(Dataset entries)
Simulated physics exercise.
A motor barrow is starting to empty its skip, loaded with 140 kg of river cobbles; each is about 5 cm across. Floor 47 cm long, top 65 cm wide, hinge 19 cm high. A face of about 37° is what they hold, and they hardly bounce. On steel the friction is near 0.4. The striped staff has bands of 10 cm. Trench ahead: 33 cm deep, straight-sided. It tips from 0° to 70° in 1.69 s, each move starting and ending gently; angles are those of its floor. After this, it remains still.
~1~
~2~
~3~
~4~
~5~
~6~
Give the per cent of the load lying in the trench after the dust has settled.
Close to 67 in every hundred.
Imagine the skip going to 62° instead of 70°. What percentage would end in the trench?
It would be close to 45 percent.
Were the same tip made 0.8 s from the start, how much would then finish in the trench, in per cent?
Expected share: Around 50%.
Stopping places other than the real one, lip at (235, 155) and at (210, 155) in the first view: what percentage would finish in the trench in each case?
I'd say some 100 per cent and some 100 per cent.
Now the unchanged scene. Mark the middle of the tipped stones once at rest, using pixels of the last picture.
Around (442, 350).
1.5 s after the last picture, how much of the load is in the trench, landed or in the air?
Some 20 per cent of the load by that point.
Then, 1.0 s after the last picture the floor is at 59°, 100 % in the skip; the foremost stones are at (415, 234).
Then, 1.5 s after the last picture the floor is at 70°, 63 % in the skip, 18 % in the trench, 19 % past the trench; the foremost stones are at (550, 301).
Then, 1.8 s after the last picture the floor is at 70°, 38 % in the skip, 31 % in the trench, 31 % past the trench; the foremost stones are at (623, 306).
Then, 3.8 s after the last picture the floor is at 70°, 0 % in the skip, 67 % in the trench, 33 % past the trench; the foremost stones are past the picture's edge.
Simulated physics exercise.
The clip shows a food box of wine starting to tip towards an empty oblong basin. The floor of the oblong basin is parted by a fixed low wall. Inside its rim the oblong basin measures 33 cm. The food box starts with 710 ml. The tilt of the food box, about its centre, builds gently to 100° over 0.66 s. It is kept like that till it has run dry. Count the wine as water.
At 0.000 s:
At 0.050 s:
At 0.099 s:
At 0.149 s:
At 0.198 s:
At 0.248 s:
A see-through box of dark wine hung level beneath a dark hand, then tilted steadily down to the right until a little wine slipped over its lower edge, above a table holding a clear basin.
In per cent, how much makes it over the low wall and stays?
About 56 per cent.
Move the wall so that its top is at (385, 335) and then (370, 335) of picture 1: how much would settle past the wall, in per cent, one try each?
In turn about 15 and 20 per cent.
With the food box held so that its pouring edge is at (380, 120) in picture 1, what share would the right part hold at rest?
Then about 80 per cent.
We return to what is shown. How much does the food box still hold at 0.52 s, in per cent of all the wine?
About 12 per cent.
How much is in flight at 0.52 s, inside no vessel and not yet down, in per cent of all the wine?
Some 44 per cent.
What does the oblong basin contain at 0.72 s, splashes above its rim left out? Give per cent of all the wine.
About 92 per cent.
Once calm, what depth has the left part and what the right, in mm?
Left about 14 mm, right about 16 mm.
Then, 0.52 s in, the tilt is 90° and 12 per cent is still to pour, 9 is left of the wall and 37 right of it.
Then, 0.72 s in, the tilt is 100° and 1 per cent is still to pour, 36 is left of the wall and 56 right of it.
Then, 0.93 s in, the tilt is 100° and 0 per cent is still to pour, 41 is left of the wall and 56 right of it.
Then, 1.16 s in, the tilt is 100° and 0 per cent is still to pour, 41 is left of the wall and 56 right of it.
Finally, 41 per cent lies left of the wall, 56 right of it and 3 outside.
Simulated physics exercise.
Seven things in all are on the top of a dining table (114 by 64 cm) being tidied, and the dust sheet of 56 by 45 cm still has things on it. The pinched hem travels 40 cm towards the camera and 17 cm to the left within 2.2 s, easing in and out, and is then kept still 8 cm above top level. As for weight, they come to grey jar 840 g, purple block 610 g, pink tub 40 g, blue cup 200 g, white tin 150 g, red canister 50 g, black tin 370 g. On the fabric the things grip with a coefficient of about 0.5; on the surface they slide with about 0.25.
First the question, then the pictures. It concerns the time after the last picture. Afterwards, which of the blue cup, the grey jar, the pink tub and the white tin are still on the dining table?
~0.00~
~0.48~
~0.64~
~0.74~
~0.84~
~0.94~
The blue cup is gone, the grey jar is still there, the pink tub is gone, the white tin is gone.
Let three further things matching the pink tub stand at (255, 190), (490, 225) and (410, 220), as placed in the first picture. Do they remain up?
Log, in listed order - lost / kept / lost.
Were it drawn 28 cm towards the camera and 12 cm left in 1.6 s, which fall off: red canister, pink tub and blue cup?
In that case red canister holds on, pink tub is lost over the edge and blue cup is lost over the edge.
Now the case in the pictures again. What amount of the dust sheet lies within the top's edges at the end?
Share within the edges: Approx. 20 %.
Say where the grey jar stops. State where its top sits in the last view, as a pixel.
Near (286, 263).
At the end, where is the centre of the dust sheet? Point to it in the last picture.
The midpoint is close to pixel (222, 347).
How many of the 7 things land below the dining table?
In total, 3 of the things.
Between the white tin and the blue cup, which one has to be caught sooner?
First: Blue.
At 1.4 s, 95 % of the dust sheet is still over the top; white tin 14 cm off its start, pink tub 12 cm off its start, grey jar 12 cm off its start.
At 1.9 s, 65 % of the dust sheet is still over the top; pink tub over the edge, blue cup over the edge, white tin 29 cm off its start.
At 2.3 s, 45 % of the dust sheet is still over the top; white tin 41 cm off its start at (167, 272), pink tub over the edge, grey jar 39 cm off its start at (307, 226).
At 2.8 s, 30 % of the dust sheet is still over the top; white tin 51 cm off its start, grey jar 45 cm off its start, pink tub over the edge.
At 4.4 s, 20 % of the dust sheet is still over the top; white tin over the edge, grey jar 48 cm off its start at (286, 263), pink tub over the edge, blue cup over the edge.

What to do: Reproduce all data above, unchanged.

Result for this exercise:
Simulated physics exercise.
A motor barrow is starting to empty its skip, loaded with 140 kg of river cobbles; each is about 5 cm across. Floor 47 cm long, top 65 cm wide, hinge 19 cm high. A face of about 37° is what they hold, and they hardly bounce. On steel the friction is near 0.4. The striped staff has bands of 10 cm. Trench ahead: 33 cm deep, straight-sided. It tips from 0° to 70° in 1.69 s, each move starting and ending gently; angles are those of its floor. After this, it remains still.
~1~
~2~
~3~
~4~
~5~
~6~
Give the per cent of the load lying in the trench after the dust has settled.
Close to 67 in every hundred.
Imagine the skip going to 62° instead of 70°. What percentage would end in the trench?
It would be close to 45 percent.
Were the same tip made 0.8 s from the start, how much would then finish in the trench, in per cent?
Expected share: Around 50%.
Stopping places other than the real one, lip at (235, 155) and at (210, 155) in the first view: what percentage would finish in the trench in each case?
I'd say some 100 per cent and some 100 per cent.
Now the unchanged scene. Mark the middle of the tipped stones once at rest, using pixels of the last picture.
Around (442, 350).
1.5 s after the last picture, how much of the load is in the trench, landed or in the air?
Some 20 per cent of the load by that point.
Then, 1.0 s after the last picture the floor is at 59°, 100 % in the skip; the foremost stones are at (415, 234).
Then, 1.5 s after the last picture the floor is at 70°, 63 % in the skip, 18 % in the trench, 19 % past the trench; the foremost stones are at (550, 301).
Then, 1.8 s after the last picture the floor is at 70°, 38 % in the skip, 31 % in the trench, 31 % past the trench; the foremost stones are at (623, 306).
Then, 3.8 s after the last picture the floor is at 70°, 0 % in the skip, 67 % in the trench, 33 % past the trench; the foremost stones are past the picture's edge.
Simulated physics exercise.
The clip shows a food box of wine starting to tip towards an empty oblong basin. The floor of the oblong basin is parted by a fixed low wall. Inside its rim the oblong basin measures 33 cm. The food box starts with 710 ml. The tilt of the food box, about its centre, builds gently to 100° over 0.66 s. It is kept like that till it has run dry. Count the wine as water.
At 0.000 s:
At 0.050 s:
At 0.099 s:
At 0.149 s:
At 0.198 s:
At 0.248 s:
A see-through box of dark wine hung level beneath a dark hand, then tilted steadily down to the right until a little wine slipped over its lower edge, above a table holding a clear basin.
In per cent, how much makes it over the low wall and stays?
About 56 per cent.
Move the wall so that its top is at (385, 335) and then (370, 335) of picture 1: how much would settle past the wall, in per cent, one try each?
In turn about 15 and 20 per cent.
With the food box held so that its pouring edge is at (380, 120) in picture 1, what share would the right part hold at rest?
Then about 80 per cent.
We return to what is shown. How much does the food box still hold at 0.52 s, in per cent of all the wine?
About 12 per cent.
How much is in flight at 0.52 s, inside no vessel and not yet down, in per cent of all the wine?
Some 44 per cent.
What does the oblong basin contain at 0.72 s, splashes above its rim left out? Give per cent of all the wine.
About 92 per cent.
Once calm, what depth has the left part and what the right, in mm?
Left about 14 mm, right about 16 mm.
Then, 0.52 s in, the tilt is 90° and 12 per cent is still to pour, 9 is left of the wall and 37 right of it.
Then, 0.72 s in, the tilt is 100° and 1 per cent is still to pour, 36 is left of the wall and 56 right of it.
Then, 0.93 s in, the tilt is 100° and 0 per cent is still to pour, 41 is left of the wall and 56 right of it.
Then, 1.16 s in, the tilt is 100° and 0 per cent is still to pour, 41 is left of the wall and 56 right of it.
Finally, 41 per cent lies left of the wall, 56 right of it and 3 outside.
Simulated physics exercise.
Seven things in all are on the top of a dining table (114 by 64 cm) being tidied, and the dust sheet of 56 by 45 cm still has things on it. The pinched hem travels 40 cm towards the camera and 17 cm to the left within 2.2 s, easing in and out, and is then kept still 8 cm above top level. As for weight, they come to grey jar 840 g, purple block 610 g, pink tub 40 g, blue cup 200 g, white tin 150 g, red canister 50 g, black tin 370 g. On the fabric the things grip with a coefficient of about 0.5; on the surface they slide with about 0.25.
First the question, then the pictures. It concerns the time after the last picture. Afterwards, which of the blue cup, the grey jar, the pink tub and the white tin are still on the dining table?
~0.00~
~0.48~
~0.64~
~0.74~
~0.84~
~0.94~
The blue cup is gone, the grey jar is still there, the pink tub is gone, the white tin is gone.
Let three further things matching the pink tub stand at (255, 190), (490, 225) and (410, 220), as placed in the first picture. Do they remain up?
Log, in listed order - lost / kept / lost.
Were it drawn 28 cm towards the camera and 12 cm left in 1.6 s, which fall off: red canister, pink tub and blue cup?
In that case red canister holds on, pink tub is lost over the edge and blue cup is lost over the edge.
Now the case in the pictures again. What amount of the dust sheet lies within the top's edges at the end?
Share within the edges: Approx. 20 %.
Say where the grey jar stops. State where its top sits in the last view, as a pixel.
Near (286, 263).
At the end, where is the centre of the dust sheet? Point to it in the last picture.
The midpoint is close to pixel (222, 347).
How many of the 7 things land below the dining table?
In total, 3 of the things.
Between the white tin and the blue cup, which one has to be caught sooner?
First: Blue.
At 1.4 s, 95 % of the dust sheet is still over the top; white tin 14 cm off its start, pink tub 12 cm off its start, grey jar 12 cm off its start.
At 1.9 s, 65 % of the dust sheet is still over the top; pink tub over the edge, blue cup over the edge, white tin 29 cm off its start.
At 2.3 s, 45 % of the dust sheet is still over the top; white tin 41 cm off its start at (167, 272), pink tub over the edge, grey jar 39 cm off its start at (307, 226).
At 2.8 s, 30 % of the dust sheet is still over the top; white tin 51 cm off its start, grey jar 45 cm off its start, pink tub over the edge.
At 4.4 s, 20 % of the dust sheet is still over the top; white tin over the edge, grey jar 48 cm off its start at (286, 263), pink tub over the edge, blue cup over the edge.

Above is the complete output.